- **THE PROBLEM**: Extract the lines between the ones holding "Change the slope" and "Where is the", inclusive, exactly as written and nothing more.

- **THE DATA**:

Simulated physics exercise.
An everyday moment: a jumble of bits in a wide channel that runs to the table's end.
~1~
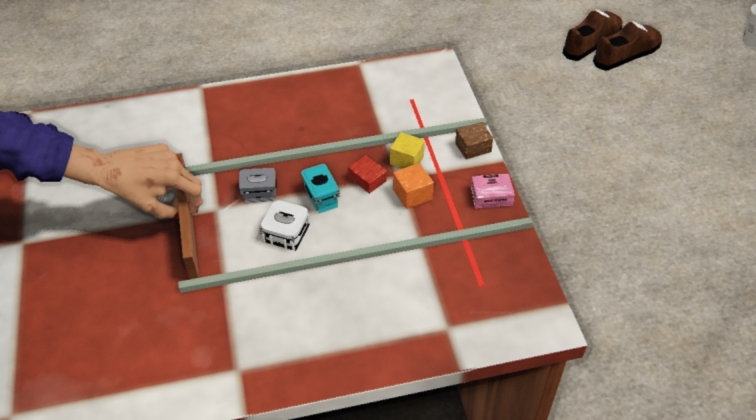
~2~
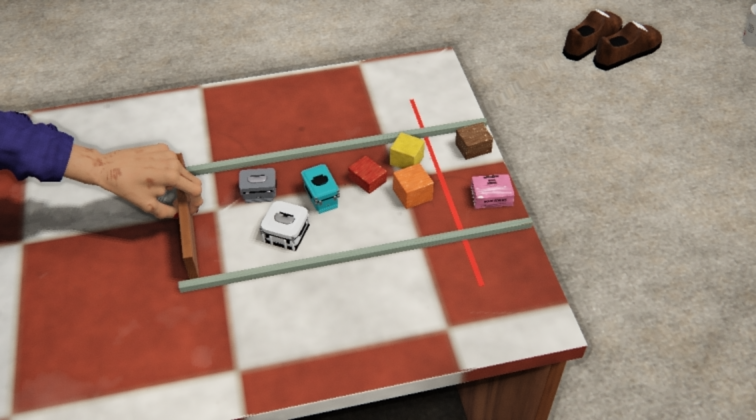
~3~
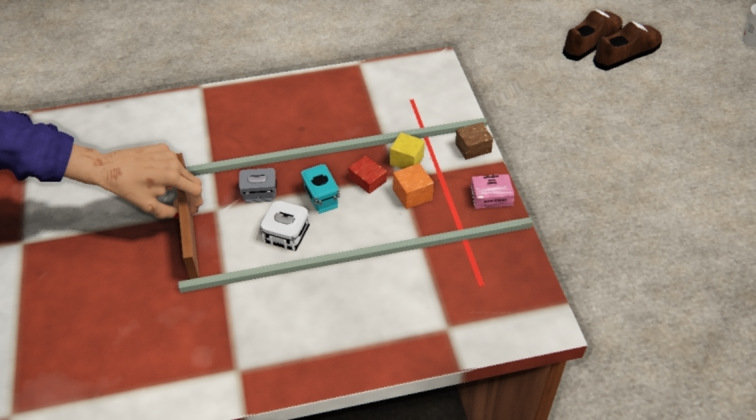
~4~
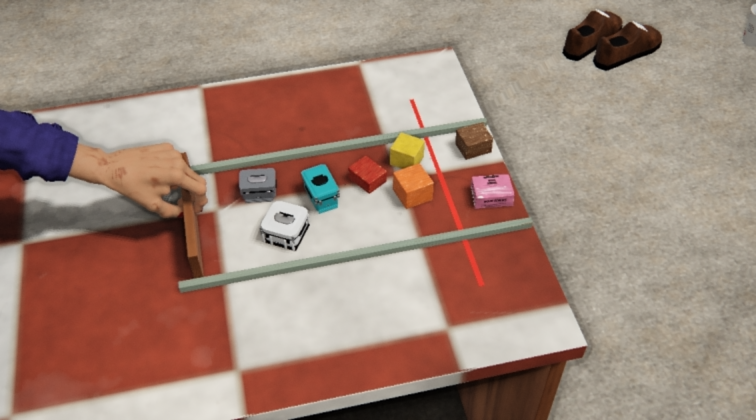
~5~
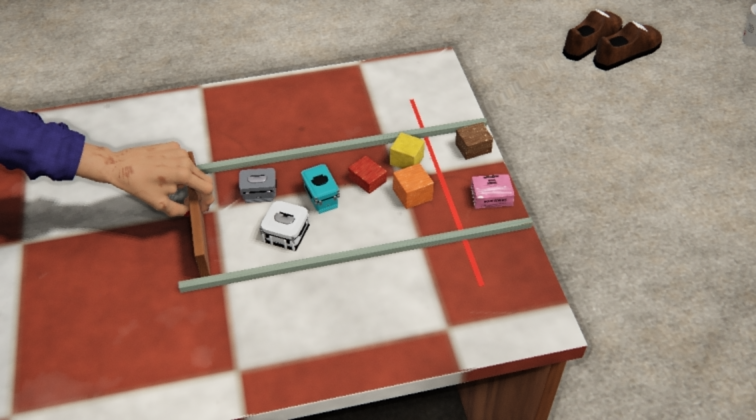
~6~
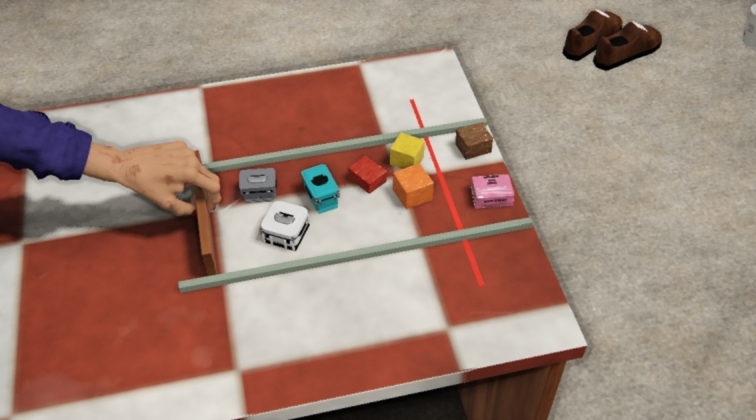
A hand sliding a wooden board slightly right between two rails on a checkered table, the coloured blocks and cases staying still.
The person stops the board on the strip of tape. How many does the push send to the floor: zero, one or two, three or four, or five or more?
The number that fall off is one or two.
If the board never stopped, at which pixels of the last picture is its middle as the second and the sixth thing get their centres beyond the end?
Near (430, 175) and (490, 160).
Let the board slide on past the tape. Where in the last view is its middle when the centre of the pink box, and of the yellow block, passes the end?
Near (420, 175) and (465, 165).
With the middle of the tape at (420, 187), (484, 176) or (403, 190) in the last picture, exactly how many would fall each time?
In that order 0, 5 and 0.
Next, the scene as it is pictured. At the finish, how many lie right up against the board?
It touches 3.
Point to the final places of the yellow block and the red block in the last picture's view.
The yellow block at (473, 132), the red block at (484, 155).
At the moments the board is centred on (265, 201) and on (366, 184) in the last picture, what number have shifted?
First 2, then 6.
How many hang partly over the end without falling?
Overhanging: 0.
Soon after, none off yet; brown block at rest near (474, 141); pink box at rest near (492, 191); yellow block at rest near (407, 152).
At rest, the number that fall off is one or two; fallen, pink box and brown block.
--
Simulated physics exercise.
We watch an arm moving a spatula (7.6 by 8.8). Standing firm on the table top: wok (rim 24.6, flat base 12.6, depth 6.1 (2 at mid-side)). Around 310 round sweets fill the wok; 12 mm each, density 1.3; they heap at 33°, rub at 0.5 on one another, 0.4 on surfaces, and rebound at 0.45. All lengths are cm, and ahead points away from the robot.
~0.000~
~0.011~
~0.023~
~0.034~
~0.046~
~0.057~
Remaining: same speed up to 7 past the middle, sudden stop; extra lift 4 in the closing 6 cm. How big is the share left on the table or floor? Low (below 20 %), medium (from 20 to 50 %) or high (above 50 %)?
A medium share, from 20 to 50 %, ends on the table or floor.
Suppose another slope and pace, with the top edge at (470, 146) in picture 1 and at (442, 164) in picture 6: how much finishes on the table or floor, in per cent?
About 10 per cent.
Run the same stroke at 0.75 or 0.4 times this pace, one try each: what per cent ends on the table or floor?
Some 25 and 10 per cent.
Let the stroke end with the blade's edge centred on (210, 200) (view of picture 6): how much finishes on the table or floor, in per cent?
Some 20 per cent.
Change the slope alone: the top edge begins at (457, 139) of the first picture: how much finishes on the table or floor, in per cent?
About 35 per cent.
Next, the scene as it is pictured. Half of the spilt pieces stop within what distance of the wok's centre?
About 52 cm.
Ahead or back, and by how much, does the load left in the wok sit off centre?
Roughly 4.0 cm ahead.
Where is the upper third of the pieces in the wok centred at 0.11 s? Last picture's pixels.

- **WRITTEN SOLUTION**:
Change the slope alone: the top edge begins at (457, 139) of the first picture: how much finishes on the table or floor, in per cent?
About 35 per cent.
Next, the scene as it is pictured. Half of the spilt pieces stop within what distance of the wok's centre?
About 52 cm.
Ahead or back, and by how much, does the load left in the wok sit off centre?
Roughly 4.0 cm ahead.
Where is the upper third of the pieces in the wok centred at 0.11 s? Last picture's pixels.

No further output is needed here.